> _Directions for this task_
Look below for the line with "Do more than". Extract that line and each one after it through the last, word for word.
-- start of Data lines --
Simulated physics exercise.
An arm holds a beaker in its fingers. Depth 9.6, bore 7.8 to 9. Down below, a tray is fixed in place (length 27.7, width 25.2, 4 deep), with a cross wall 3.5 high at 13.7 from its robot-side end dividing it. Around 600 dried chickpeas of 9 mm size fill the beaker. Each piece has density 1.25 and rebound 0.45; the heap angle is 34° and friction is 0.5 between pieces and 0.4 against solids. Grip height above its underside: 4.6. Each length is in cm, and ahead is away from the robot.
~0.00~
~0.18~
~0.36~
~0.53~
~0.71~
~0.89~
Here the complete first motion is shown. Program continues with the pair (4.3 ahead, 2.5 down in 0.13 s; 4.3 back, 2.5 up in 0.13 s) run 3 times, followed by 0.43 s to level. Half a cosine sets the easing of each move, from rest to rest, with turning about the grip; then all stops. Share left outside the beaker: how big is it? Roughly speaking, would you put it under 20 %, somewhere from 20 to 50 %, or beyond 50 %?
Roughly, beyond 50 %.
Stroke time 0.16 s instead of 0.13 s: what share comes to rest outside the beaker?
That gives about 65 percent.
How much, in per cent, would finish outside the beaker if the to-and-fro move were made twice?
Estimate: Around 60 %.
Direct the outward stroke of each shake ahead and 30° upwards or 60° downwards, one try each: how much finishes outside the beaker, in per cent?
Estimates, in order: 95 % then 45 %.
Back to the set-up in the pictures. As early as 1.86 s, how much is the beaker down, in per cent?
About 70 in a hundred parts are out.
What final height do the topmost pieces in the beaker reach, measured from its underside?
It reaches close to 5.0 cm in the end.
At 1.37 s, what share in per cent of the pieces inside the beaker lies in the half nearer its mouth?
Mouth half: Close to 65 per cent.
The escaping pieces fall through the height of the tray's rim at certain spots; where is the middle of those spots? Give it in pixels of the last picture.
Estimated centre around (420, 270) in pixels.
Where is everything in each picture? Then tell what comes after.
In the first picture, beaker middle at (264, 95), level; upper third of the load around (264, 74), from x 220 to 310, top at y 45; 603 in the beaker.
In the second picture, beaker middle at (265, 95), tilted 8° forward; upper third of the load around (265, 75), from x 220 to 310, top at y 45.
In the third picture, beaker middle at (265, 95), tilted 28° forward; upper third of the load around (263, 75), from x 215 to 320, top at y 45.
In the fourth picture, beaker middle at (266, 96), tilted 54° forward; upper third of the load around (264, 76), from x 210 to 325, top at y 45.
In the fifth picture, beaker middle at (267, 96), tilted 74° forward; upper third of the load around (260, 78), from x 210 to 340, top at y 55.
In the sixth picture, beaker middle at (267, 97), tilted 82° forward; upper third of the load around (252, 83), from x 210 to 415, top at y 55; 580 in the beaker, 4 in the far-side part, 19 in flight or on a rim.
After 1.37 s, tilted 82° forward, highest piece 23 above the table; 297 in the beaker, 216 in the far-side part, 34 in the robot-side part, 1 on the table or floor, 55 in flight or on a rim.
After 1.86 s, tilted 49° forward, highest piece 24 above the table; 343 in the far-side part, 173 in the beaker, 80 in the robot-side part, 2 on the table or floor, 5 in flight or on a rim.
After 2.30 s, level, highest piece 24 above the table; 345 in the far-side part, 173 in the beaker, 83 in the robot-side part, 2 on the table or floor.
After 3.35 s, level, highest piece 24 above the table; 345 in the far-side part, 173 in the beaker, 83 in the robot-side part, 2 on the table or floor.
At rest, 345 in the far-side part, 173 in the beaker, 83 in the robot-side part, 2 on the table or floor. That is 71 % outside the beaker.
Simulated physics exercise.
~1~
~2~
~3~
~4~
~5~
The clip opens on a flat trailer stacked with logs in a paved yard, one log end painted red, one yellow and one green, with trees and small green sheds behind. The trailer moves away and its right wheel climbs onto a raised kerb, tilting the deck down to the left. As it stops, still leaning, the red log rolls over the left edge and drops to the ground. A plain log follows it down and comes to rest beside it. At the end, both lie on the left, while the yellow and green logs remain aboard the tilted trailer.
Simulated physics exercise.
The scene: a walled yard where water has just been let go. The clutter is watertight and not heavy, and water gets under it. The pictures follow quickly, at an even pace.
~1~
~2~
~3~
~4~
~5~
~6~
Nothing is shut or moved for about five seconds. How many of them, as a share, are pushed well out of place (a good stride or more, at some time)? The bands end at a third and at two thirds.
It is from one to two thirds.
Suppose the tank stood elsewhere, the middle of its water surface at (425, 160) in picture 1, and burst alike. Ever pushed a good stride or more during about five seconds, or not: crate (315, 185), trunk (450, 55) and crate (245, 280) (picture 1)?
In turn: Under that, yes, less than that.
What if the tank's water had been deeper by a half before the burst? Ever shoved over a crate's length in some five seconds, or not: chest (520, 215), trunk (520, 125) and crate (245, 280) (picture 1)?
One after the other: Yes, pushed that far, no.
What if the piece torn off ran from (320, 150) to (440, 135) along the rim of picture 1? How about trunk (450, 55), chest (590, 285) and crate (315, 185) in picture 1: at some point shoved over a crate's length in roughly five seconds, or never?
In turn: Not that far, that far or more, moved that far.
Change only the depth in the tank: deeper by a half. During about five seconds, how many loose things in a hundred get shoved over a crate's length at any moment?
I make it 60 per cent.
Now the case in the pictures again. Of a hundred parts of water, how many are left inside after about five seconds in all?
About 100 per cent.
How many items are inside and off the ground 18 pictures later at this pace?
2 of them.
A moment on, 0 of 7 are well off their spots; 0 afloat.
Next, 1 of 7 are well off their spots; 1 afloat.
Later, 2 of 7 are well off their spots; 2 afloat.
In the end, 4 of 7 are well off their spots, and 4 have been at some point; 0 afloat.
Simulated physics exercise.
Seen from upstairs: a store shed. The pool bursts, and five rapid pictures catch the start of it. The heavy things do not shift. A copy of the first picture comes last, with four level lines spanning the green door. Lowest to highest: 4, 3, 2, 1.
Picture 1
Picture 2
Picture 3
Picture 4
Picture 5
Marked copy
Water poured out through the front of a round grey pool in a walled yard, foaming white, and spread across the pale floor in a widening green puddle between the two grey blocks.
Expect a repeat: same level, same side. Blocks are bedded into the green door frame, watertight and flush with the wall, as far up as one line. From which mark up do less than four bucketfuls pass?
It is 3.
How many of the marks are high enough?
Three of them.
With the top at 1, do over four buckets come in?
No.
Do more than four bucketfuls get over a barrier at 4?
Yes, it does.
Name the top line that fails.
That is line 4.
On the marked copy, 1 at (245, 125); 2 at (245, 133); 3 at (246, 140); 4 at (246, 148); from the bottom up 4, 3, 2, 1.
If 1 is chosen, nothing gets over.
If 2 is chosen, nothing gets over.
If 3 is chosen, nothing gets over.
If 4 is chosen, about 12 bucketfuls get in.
-- end of Data lines --
> _Exercise output_
Do more than four bucketfuls get over a barrier at 4?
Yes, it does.
Name the top line that fails.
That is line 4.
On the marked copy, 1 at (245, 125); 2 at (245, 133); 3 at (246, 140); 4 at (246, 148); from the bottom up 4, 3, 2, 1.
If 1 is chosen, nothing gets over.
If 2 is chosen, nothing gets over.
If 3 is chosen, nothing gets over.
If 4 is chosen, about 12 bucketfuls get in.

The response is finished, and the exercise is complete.